Items from a data source:
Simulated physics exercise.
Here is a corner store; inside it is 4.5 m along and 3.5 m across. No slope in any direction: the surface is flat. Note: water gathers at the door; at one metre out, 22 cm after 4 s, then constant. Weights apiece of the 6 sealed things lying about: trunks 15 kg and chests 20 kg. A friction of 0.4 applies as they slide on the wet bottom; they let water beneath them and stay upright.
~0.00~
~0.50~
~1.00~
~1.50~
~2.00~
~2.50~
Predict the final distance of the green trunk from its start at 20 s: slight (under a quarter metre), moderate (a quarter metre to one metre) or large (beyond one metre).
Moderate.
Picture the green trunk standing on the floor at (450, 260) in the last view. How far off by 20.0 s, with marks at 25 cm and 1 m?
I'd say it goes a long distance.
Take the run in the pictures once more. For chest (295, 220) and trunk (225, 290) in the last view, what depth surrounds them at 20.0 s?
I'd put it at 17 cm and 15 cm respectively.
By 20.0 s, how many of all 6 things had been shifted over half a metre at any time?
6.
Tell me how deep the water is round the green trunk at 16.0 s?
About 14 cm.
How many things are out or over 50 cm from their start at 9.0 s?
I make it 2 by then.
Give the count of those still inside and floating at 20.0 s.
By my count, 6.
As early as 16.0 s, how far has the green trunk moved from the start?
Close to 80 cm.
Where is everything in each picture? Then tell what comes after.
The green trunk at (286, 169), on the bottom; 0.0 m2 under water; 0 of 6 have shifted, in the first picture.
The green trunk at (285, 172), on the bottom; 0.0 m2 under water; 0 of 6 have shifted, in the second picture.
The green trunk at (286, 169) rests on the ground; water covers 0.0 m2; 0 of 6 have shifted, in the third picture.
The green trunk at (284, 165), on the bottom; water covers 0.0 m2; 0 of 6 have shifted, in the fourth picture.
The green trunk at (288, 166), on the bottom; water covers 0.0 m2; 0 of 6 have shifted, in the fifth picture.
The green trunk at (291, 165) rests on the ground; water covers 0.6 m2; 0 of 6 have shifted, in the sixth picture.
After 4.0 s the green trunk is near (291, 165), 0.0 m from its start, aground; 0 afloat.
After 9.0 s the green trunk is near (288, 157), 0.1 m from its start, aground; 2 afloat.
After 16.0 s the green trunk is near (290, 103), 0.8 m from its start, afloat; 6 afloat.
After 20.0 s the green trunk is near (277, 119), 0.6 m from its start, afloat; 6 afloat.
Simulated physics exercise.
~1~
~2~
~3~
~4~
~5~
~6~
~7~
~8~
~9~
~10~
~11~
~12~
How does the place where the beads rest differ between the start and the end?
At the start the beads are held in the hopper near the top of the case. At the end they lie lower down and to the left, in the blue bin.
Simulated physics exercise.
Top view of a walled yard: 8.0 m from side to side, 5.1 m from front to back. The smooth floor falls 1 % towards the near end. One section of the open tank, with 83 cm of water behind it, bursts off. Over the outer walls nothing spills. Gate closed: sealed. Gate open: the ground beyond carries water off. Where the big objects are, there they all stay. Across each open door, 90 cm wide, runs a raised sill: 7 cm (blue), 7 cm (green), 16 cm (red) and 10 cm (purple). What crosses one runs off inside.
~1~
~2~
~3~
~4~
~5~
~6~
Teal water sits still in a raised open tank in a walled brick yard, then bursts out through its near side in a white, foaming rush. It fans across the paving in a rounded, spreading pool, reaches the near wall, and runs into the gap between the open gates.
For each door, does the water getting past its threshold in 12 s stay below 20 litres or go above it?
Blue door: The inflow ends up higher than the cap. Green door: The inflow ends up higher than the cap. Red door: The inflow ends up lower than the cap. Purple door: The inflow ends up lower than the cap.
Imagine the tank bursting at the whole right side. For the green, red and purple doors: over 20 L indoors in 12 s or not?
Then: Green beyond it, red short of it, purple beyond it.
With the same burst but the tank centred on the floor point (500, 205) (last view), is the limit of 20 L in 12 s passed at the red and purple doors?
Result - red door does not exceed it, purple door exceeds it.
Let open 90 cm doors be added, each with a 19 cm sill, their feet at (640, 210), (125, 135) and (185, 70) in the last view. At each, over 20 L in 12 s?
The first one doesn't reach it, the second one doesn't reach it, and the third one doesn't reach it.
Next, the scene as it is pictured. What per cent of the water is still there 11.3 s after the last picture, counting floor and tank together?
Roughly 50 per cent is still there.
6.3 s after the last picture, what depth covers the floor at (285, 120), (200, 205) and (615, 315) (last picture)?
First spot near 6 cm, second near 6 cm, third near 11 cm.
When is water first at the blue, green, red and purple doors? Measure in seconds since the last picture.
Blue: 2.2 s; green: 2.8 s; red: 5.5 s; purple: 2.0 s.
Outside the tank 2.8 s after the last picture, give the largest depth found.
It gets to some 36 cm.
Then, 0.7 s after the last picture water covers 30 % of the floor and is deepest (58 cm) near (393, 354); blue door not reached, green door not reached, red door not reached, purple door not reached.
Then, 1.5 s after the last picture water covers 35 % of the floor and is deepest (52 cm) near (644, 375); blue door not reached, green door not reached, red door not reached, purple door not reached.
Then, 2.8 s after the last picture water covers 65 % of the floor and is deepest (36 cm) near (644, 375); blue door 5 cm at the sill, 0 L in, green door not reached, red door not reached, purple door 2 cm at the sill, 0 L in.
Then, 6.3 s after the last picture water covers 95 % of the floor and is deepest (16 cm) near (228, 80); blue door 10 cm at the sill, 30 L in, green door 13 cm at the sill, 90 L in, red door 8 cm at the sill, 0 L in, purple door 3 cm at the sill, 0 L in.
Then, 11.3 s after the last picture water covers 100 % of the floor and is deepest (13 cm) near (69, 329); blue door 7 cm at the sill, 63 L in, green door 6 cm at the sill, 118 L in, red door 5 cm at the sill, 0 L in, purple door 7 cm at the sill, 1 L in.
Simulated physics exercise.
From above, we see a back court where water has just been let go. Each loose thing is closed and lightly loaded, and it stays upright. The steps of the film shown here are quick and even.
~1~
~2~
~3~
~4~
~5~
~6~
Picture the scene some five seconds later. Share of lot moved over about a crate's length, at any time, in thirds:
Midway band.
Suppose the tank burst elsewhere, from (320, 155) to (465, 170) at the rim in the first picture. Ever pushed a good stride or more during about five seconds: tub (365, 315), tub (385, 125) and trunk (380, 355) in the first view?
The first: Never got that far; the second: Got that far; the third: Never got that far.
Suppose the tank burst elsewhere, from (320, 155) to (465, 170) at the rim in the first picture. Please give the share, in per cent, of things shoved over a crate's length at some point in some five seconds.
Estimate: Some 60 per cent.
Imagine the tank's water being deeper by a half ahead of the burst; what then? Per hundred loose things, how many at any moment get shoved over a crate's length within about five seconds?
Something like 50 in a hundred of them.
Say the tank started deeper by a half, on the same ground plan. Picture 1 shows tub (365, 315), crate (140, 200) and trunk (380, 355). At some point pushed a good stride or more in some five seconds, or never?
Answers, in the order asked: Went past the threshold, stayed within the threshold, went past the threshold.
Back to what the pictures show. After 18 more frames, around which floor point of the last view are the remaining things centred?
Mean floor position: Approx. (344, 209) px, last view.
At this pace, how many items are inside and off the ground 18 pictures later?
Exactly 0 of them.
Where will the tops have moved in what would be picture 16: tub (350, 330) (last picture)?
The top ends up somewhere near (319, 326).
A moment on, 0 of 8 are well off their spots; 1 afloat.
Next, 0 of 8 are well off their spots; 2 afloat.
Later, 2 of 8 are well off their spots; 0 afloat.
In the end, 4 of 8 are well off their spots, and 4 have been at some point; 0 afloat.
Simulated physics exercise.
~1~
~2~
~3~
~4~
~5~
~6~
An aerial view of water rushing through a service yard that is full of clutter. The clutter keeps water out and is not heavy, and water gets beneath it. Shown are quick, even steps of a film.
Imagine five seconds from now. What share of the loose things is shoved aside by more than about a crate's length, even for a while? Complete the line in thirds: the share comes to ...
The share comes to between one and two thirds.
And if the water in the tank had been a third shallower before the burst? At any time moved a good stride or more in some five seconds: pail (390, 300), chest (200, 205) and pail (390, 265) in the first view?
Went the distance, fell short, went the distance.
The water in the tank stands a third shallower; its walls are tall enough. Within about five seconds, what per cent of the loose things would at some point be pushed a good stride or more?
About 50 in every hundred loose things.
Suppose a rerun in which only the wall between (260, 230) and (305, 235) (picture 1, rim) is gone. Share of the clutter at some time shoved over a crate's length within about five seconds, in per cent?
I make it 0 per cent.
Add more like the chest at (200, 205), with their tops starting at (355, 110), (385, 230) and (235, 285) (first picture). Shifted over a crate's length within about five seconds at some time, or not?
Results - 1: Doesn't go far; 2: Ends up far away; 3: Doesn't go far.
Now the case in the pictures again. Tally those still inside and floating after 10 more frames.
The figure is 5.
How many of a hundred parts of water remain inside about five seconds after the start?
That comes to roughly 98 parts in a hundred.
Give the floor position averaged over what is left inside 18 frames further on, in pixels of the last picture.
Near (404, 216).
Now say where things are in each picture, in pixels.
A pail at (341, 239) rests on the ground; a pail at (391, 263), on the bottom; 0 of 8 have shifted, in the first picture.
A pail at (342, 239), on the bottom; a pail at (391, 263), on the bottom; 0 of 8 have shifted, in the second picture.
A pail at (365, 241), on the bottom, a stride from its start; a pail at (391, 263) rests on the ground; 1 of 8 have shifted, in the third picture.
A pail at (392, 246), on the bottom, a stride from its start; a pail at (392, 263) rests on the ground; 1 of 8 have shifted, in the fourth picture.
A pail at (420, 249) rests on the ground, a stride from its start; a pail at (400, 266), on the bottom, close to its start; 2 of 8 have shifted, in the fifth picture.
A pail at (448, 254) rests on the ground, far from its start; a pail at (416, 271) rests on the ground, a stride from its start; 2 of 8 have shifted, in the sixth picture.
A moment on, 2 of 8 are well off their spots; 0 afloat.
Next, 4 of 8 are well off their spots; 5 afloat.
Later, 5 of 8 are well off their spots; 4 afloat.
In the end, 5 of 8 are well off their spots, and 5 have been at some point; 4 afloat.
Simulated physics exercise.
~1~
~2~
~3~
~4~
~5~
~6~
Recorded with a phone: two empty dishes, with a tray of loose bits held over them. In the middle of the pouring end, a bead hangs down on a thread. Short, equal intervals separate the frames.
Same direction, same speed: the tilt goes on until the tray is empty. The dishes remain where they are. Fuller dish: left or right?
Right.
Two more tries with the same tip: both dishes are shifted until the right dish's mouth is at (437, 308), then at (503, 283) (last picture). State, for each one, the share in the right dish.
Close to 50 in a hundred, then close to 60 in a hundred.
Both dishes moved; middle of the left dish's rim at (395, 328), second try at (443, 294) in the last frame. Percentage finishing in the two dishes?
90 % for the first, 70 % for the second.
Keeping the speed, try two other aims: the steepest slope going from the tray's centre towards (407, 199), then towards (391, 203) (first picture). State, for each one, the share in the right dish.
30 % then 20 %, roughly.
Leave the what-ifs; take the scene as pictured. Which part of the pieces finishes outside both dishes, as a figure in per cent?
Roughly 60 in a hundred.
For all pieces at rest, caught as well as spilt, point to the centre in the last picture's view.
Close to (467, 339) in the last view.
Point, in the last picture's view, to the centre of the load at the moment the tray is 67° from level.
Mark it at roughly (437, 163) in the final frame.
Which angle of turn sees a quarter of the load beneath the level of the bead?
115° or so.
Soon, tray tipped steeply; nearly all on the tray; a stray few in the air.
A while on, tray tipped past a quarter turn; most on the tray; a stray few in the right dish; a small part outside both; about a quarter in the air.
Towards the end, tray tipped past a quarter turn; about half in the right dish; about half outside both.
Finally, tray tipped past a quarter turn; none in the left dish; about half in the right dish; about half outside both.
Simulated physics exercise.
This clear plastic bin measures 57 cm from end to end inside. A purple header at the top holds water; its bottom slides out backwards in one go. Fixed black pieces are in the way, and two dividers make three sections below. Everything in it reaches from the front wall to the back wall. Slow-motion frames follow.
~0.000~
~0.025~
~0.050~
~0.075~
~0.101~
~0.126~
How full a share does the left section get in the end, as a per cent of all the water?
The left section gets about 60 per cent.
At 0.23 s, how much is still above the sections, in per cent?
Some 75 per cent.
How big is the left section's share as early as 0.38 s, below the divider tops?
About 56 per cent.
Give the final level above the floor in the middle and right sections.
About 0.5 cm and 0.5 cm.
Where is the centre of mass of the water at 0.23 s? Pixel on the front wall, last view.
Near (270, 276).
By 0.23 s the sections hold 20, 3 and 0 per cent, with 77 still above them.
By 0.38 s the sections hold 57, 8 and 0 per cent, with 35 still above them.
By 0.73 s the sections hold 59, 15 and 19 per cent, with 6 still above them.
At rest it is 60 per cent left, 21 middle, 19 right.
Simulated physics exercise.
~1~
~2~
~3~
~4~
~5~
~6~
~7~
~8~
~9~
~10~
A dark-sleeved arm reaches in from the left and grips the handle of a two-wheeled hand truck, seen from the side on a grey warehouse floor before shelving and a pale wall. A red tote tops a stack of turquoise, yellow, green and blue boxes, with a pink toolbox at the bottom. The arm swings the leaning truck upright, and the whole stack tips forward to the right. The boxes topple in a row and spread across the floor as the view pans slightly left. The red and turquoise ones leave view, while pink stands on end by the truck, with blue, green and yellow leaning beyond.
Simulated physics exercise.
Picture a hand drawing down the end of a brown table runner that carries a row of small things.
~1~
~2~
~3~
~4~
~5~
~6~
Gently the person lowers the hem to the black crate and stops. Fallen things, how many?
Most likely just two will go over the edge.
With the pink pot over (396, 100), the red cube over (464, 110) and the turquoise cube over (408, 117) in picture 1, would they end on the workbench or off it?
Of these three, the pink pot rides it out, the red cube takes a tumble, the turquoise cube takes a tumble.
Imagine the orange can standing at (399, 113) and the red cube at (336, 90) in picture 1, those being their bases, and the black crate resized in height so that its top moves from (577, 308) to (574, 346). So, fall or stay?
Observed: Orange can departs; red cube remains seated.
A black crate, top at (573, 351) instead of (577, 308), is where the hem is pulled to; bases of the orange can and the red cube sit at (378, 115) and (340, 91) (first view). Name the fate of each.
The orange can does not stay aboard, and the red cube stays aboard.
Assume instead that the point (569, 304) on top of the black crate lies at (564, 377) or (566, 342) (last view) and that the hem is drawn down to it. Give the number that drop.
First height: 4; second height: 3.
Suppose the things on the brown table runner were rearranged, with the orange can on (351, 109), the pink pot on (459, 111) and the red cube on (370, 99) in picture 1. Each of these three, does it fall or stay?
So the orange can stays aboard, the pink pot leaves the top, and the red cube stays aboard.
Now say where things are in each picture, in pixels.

*Work instructions*. Gather from the entries above all lines that include the string "steps".

*Output below*.
From above, we see a back court where water has just been let go. Each loose thing is closed and lightly loaded, and it stays upright. The steps of the film shown here are quick and even.
An aerial view of water rushing through a service yard that is full of clutter. The clutter keeps water out and is not heavy, and water gets beneath it. Shown are quick, even steps of a film.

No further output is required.